- **Task**
Quote each record exactly, please, leaving none out.

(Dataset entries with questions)

· · · ·

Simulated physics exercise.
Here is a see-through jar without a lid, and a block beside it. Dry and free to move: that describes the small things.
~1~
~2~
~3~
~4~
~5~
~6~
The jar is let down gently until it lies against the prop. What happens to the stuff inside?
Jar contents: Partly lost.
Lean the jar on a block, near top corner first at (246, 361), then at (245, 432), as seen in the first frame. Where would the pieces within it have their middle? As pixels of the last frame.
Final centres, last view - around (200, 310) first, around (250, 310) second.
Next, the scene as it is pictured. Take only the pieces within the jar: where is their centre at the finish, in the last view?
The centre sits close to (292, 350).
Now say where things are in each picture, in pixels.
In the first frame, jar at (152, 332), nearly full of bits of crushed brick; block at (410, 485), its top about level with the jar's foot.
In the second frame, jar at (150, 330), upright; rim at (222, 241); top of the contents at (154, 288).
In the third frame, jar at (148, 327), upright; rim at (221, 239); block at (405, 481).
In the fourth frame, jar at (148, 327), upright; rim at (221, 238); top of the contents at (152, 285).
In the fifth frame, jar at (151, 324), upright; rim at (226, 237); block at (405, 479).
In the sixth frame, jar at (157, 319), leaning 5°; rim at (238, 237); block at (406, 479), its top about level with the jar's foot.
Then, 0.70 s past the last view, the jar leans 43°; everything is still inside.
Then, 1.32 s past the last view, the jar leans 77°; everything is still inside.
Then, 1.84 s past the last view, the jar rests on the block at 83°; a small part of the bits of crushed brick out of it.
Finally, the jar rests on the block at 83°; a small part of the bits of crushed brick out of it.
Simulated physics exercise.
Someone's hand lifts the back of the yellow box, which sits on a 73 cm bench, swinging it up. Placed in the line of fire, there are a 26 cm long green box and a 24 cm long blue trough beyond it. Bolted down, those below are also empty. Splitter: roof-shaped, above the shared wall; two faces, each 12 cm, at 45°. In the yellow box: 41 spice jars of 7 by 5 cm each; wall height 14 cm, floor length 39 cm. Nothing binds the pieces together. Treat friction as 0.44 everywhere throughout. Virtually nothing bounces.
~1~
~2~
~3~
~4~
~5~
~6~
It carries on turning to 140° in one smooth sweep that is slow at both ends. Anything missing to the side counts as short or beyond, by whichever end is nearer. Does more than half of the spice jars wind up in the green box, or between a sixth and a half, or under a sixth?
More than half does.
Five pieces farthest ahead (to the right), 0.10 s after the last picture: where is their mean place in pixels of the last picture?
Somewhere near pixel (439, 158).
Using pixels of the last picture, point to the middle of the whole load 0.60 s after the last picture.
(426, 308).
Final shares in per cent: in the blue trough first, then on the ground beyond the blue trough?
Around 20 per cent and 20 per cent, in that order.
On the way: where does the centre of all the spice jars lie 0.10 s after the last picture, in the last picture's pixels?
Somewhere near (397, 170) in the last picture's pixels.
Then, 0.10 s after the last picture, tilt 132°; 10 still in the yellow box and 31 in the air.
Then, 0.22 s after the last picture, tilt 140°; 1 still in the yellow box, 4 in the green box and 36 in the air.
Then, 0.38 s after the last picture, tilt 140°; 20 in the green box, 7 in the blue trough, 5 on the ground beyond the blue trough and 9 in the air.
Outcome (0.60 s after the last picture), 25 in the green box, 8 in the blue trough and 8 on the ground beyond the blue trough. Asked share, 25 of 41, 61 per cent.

· · · ·

- **The reply**
Simulated physics exercise.
Here is a see-through jar without a lid, and a block beside it. Dry and free to move: that describes the small things.
~1~
~2~
~3~
~4~
~5~
~6~
The jar is let down gently until it lies against the prop. What happens to the stuff inside?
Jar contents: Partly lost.
Lean the jar on a block, near top corner first at (246, 361), then at (245, 432), as seen in the first frame. Where would the pieces within it have their middle? As pixels of the last frame.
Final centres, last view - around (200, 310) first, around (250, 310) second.
Next, the scene as it is pictured. Take only the pieces within the jar: where is their centre at the finish, in the last view?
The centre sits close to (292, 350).
Now say where things are in each picture, in pixels.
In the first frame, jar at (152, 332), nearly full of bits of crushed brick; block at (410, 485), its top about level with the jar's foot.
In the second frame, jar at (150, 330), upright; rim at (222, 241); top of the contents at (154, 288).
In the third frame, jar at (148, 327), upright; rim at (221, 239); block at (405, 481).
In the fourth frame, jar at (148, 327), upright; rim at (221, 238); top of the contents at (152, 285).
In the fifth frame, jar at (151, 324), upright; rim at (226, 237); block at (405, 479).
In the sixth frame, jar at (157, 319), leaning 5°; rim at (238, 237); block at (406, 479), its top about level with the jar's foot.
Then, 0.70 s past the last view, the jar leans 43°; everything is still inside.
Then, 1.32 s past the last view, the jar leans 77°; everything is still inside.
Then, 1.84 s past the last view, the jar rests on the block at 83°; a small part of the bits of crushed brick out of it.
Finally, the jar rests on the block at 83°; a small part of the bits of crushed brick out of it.
Simulated physics exercise.
Someone's hand lifts the back of the yellow box, which sits on a 73 cm bench, swinging it up. Placed in the line of fire, there are a 26 cm long green box and a 24 cm long blue trough beyond it. Bolted down, those below are also empty. Splitter: roof-shaped, above the shared wall; two faces, each 12 cm, at 45°. In the yellow box: 41 spice jars of 7 by 5 cm each; wall height 14 cm, floor length 39 cm. Nothing binds the pieces together. Treat friction as 0.44 everywhere throughout. Virtually nothing bounces.
~1~
~2~
~3~
~4~
~5~
~6~
It carries on turning to 140° in one smooth sweep that is slow at both ends. Anything missing to the side counts as short or beyond, by whichever end is nearer. Does more than half of the spice jars wind up in the green box, or between a sixth and a half, or under a sixth?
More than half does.
Five pieces farthest ahead (to the right), 0.10 s after the last picture: where is their mean place in pixels of the last picture?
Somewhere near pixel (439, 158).
Using pixels of the last picture, point to the middle of the whole load 0.60 s after the last picture.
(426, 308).
Final shares in per cent: in the blue trough first, then on the ground beyond the blue trough?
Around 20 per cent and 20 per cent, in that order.
On the way: where does the centre of all the spice jars lie 0.10 s after the last picture, in the last picture's pixels?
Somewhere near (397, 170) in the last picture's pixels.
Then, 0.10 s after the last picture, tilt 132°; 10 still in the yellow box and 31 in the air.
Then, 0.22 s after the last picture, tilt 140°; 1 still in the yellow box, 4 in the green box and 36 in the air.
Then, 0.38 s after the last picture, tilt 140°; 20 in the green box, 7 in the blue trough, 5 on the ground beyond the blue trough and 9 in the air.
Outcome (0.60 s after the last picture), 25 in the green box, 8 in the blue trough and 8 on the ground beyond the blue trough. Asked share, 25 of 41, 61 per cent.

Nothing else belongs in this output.